**Data excerpts**
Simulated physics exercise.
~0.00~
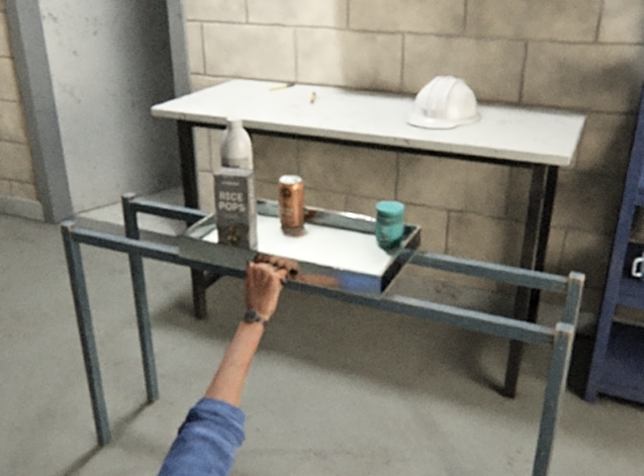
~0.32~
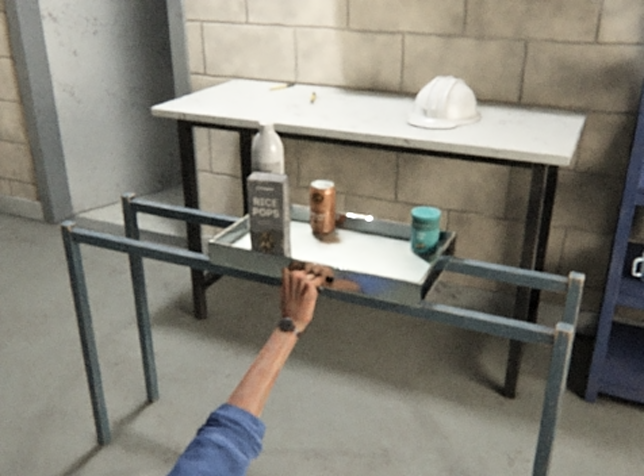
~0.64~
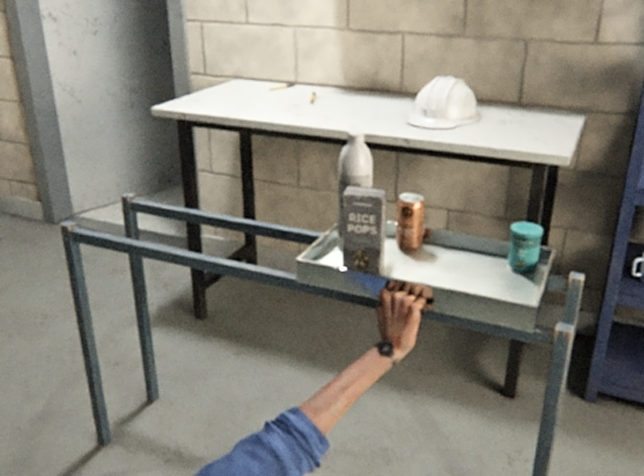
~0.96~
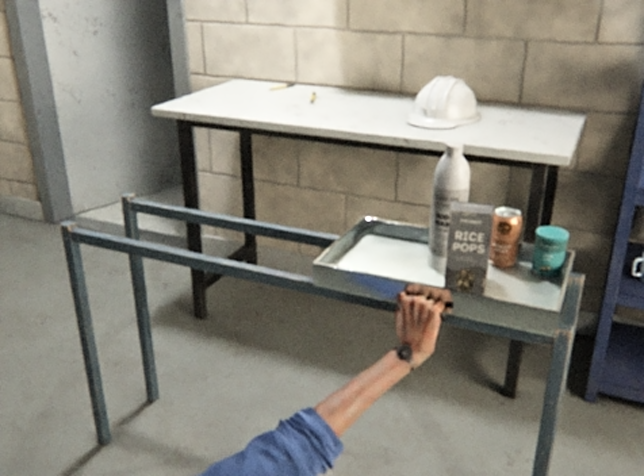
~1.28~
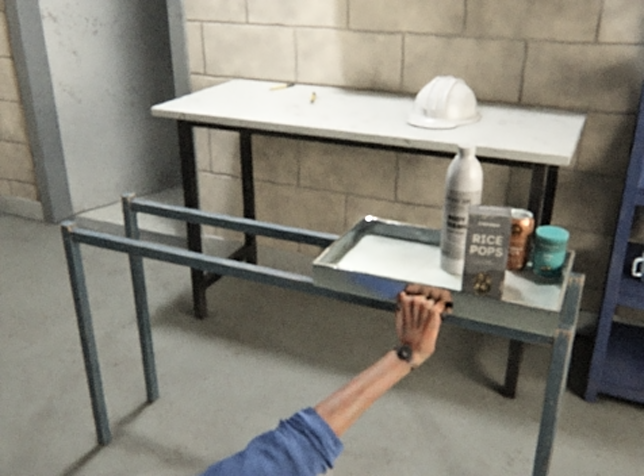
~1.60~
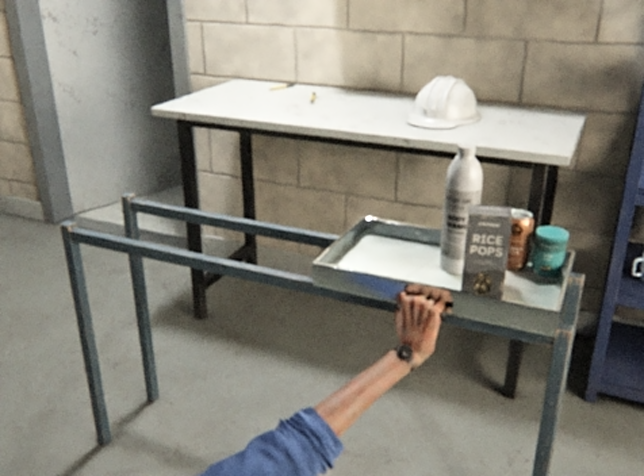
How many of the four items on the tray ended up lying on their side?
None of them did. The white bottle, grey carton, orange can and turquoise tin were all still standing upright at the end.
A hand pushed a metal tray holding a white bottle, a grey carton, an orange can and a turquoise tin to the right along the rails until it stopped, and the bottle, carton and can slid toward the tin, all still upright.
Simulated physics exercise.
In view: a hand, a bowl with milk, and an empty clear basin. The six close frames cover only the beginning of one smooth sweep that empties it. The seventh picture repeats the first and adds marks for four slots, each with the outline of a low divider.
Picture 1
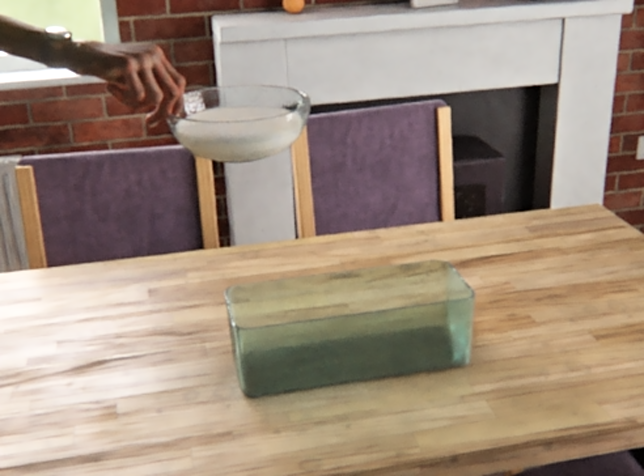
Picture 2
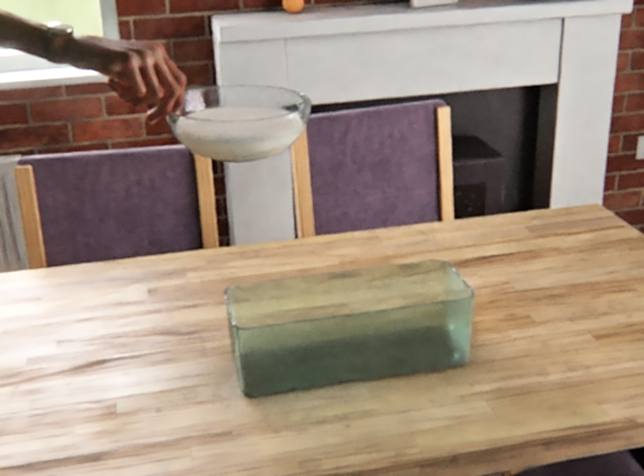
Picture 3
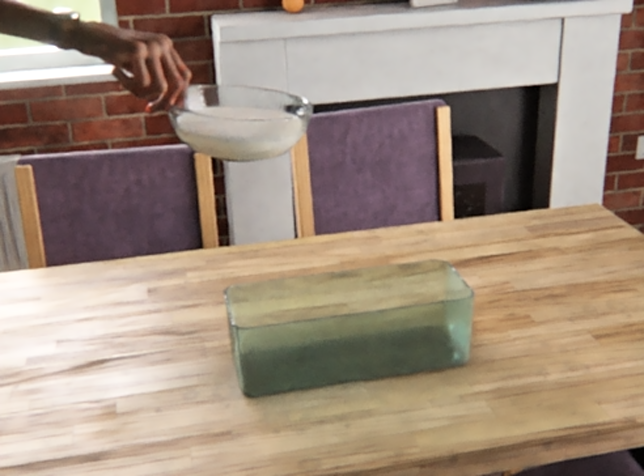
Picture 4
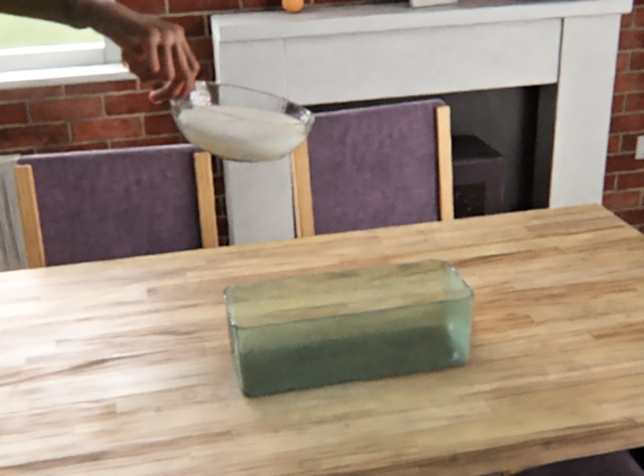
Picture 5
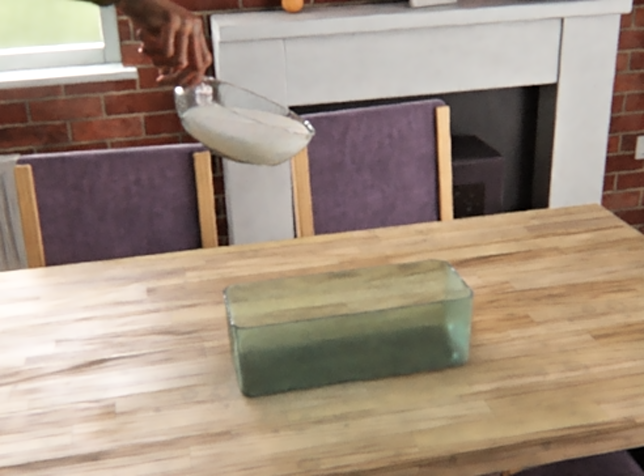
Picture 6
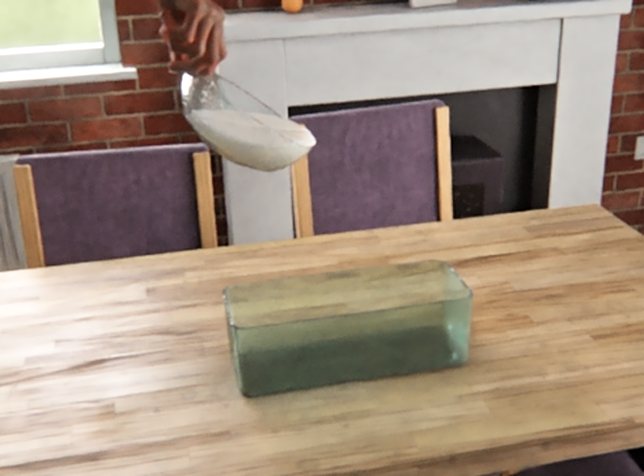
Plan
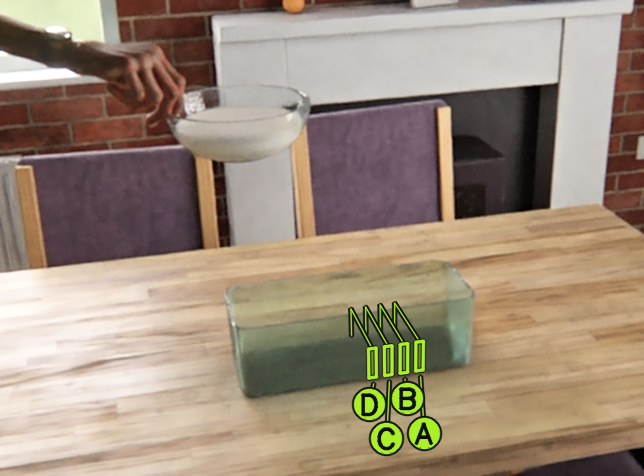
A hand held a clear glass bowl of milk above a wooden table with an empty clear basin on it, then steadily tilted the bowl to the right until the milk reached its lip.
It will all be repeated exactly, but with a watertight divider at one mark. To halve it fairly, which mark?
Take D.
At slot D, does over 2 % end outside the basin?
Yes, it does.
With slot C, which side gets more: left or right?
The left one.
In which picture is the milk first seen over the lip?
In picture 6.
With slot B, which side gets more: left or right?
The left one.
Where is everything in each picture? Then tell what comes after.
In the first picture, upright, lip at (306, 96); basin from (241, 395) to (469, 360); nothing has left yet.
In the second picture, upright, lip at (307, 98); nothing has left yet.
In the third picture, tipped about 7°, lip at (309, 103); nothing has left yet.
In the fourth picture, tipped about 15°, lip at (311, 113); nothing has left yet.
In the fifth picture, tipped about 26°, lip at (311, 126); nothing has left yet.
In the sixth picture, tipped about 38°, lip at (308, 141); milk is over the lip, down to (308, 141).
On the marked copy, A at (420, 376); B at (405, 378); C at (389, 381); D at (373, 383).
Choosing A, about 77 % ends left of the wall and 11 % right of it; 12 % is lost outside.
Choosing B, about 81 % ends left of the wall and 9 % right of it; 10 % is lost outside.
Choosing C, about 71 % ends left of the wall and 17 % right of it; 12 % is lost outside.
Choosing D, about 48 % ends left of the wall and 44 % right of it; 8 % is lost outside.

**Task instructions**
Repeat the data in full and exactly. Omit pictures.

**Task response**
Simulated physics exercise.
~0.00~
~0.32~
~0.64~
~0.96~
~1.28~
~1.60~
How many of the four items on the tray ended up lying on their side?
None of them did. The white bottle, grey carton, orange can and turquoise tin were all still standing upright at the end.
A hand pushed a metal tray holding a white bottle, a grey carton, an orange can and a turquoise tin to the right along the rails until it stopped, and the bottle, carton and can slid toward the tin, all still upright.
Simulated physics exercise.
In view: a hand, a bowl with milk, and an empty clear basin. The six close frames cover only the beginning of one smooth sweep that empties it. The seventh picture repeats the first and adds marks for four slots, each with the outline of a low divider.
Picture 1
Picture 2
Picture 3
Picture 4
Picture 5
Picture 6
Plan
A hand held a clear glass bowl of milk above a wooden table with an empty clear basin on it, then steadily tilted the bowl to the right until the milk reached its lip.
It will all be repeated exactly, but with a watertight divider at one mark. To halve it fairly, which mark?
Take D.
At slot D, does over 2 % end outside the basin?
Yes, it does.
With slot C, which side gets more: left or right?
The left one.
In which picture is the milk first seen over the lip?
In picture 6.
With slot B, which side gets more: left or right?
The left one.
Where is everything in each picture? Then tell what comes after.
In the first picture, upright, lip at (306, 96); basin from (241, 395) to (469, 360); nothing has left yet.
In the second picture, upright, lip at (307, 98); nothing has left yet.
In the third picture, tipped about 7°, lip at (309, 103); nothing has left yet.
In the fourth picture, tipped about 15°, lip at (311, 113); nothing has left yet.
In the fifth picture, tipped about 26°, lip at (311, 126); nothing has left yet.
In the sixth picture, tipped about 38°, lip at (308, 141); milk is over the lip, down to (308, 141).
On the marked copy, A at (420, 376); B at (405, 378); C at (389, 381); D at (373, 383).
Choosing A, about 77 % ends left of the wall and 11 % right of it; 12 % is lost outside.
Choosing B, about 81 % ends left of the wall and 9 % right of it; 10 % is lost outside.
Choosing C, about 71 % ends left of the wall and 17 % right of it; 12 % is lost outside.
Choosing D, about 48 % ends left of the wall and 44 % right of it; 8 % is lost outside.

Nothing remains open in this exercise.